Copy the data word for word, keeping every line.

RECORDS FOR PROCESSING
-- -- --

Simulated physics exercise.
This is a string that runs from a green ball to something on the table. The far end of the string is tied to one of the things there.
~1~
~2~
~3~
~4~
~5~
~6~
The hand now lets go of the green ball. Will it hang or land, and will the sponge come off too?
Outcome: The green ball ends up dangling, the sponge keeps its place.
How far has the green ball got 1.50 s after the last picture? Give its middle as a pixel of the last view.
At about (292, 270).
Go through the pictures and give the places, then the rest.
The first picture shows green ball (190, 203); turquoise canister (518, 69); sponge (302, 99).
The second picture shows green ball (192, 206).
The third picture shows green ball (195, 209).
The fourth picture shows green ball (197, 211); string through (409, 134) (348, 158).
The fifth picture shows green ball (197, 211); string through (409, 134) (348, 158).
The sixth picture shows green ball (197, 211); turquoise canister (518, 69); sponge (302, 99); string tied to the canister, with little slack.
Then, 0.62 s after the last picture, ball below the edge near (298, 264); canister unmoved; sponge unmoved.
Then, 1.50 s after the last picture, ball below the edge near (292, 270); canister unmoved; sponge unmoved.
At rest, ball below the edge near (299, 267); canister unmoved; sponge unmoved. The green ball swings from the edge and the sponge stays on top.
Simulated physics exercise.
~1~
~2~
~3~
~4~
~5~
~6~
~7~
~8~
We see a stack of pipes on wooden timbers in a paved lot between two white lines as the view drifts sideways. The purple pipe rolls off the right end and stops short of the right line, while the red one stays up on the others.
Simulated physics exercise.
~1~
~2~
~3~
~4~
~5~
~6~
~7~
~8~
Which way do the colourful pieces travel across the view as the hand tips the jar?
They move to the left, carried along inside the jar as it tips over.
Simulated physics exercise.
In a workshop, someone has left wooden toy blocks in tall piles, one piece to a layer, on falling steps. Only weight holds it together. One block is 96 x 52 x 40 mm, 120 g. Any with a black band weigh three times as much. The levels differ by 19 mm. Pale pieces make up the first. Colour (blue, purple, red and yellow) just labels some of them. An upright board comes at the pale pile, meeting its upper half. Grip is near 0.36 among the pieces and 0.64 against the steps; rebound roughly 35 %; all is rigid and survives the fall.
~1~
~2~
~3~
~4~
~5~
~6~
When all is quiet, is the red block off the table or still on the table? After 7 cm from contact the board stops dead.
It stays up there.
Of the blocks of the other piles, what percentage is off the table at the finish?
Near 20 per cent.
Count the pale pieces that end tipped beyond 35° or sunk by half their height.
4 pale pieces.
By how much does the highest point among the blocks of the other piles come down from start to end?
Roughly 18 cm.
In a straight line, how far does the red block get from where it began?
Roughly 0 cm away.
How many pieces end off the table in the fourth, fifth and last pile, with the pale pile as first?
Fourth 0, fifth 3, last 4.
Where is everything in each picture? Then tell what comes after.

-- -- --

EXERCISE RESPONSE
Simulated physics exercise.
This is a string that runs from a green ball to something on the table. The far end of the string is tied to one of the things there.
~1~
~2~
~3~
~4~
~5~
~6~
The hand now lets go of the green ball. Will it hang or land, and will the sponge come off too?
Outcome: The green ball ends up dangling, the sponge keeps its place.
How far has the green ball got 1.50 s after the last picture? Give its middle as a pixel of the last view.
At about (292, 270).
Go through the pictures and give the places, then the rest.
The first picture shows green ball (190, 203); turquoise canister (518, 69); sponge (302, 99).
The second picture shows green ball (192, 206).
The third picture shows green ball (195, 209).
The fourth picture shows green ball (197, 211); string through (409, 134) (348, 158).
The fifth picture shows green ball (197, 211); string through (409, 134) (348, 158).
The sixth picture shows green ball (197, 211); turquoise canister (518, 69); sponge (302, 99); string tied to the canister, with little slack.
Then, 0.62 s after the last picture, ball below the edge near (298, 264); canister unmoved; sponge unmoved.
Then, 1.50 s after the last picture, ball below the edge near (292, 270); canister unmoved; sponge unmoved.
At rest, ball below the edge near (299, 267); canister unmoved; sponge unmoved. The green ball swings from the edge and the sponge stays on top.
Simulated physics exercise.
~1~
~2~
~3~
~4~
~5~
~6~
~7~
~8~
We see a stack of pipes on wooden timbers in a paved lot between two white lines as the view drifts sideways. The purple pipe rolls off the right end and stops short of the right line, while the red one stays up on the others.
Simulated physics exercise.
~1~
~2~
~3~
~4~
~5~
~6~
~7~
~8~
Which way do the colourful pieces travel across the view as the hand tips the jar?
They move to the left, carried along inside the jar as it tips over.
Simulated physics exercise.
In a workshop, someone has left wooden toy blocks in tall piles, one piece to a layer, on falling steps. Only weight holds it together. One block is 96 x 52 x 40 mm, 120 g. Any with a black band weigh three times as much. The levels differ by 19 mm. Pale pieces make up the first. Colour (blue, purple, red and yellow) just labels some of them. An upright board comes at the pale pile, meeting its upper half. Grip is near 0.36 among the pieces and 0.64 against the steps; rebound roughly 35 %; all is rigid and survives the fall.
~1~
~2~
~3~
~4~
~5~
~6~
When all is quiet, is the red block off the table or still on the table? After 7 cm from contact the board stops dead.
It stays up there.
Of the blocks of the other piles, what percentage is off the table at the finish?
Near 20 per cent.
Count the pale pieces that end tipped beyond 35° or sunk by half their height.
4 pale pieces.
By how much does the highest point among the blocks of the other piles come down from start to end?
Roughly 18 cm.
In a straight line, how far does the red block get from where it began?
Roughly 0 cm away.
How many pieces end off the table in the fourth, fifth and last pile, with the pale pile as first?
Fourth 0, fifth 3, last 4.
Where is everything in each picture? Then tell what comes after.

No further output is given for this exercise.